▶ **Supplied data**:
- - - - - - -

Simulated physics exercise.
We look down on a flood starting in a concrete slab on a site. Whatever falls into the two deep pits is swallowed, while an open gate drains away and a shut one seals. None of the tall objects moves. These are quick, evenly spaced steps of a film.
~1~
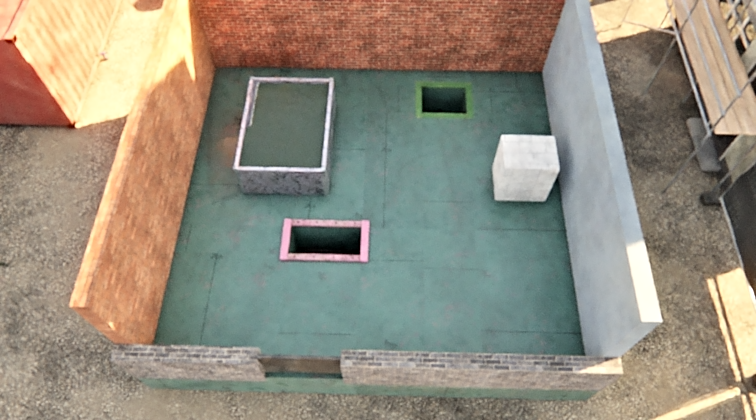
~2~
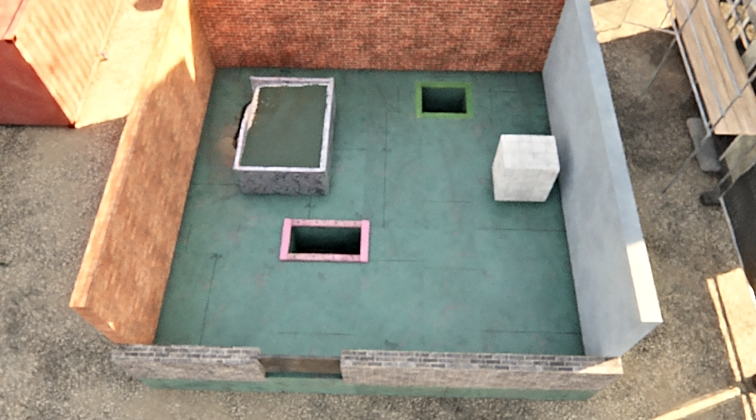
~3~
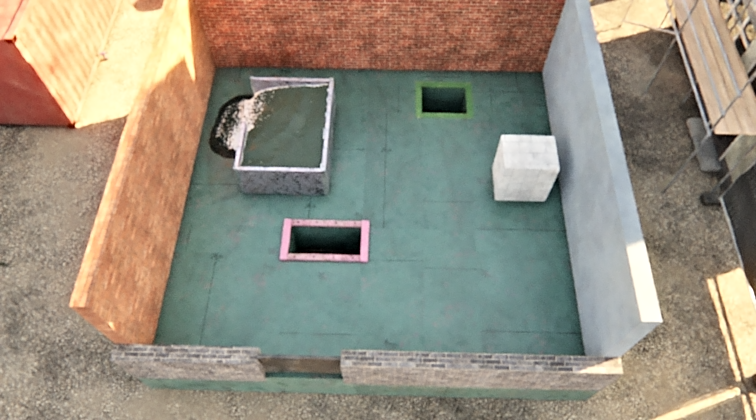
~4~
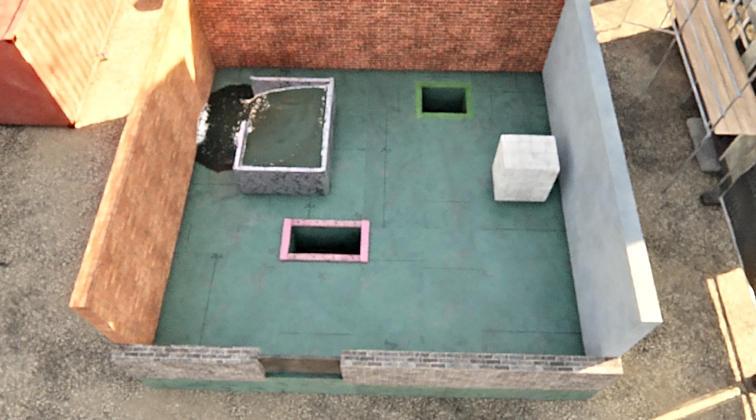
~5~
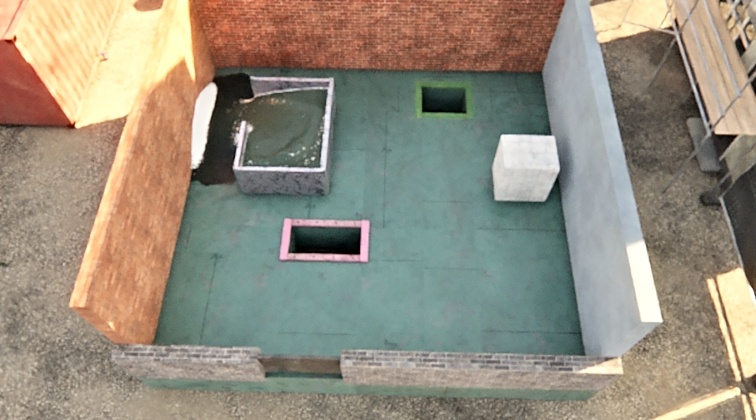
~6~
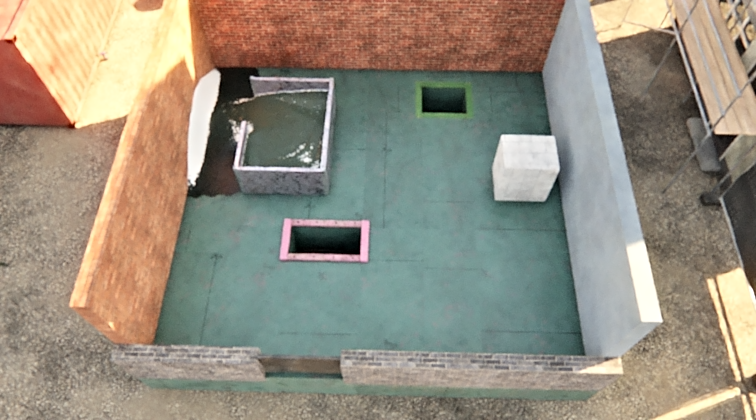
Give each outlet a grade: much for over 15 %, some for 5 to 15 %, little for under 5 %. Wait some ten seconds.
Grades: Gate - little, pink pit - little, green pit - much.
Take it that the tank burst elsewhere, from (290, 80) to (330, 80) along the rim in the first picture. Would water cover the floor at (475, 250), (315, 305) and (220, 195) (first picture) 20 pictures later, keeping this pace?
In the order asked: Out of reach, out of reach, sodden.
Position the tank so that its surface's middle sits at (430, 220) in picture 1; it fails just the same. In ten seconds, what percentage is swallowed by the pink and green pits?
Ten seconds on: Pink pit 15 percent, green pit 8 percent.
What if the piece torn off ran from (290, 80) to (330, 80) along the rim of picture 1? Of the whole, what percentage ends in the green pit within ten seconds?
The green pit gets 25 per cent.
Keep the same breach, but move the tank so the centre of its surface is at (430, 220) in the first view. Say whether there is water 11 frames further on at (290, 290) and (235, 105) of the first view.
Result, points in order: Unwetted; inundated.
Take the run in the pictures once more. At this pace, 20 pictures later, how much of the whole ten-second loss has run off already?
Somewhere around 25 per cent, I'd say.
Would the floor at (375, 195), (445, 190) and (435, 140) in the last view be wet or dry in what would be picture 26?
As listed: Dry, free of water, under water.
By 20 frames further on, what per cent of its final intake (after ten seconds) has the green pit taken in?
My estimate is close to 25 per cent.
A moment on, water covers 15 % of the floor; the gate 0 %, the pink pit 0 %, the green pit 0 %.
Next, water covers 30 % of the floor; the gate 0 %, the pink pit 0 %, the green pit 0 %.
Then, water covers 45 % of the floor; the gate 0 %, the pink pit 0 %, the green pit 5 %.
Later, water covers 75 % of the floor; the gate 0 %, the pink pit 0 %, the green pit 12 %.
In the end, water covers 95 % of the floor; the gate 0 %, the pink pit 0 %, the green pit 20 %.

- - - - - - -

▶ **Exercise description**: Extract every line from the one containing "Position the tank" through the last line of the data, inclusive, exactly as written.

▶ **Solution to this exercise**:
Position the tank so that its surface's middle sits at (430, 220) in picture 1; it fails just the same. In ten seconds, what percentage is swallowed by the pink and green pits?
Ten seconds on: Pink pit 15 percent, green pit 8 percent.
What if the piece torn off ran from (290, 80) to (330, 80) along the rim of picture 1? Of the whole, what percentage ends in the green pit within ten seconds?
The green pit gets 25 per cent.
Keep the same breach, but move the tank so the centre of its surface is at (430, 220) in the first view. Say whether there is water 11 frames further on at (290, 290) and (235, 105) of the first view.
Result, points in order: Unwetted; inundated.
Take the run in the pictures once more. At this pace, 20 pictures later, how much of the whole ten-second loss has run off already?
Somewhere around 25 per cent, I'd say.
Would the floor at (375, 195), (445, 190) and (435, 140) in the last view be wet or dry in what would be picture 26?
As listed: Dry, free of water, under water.
By 20 frames further on, what per cent of its final intake (after ten seconds) has the green pit taken in?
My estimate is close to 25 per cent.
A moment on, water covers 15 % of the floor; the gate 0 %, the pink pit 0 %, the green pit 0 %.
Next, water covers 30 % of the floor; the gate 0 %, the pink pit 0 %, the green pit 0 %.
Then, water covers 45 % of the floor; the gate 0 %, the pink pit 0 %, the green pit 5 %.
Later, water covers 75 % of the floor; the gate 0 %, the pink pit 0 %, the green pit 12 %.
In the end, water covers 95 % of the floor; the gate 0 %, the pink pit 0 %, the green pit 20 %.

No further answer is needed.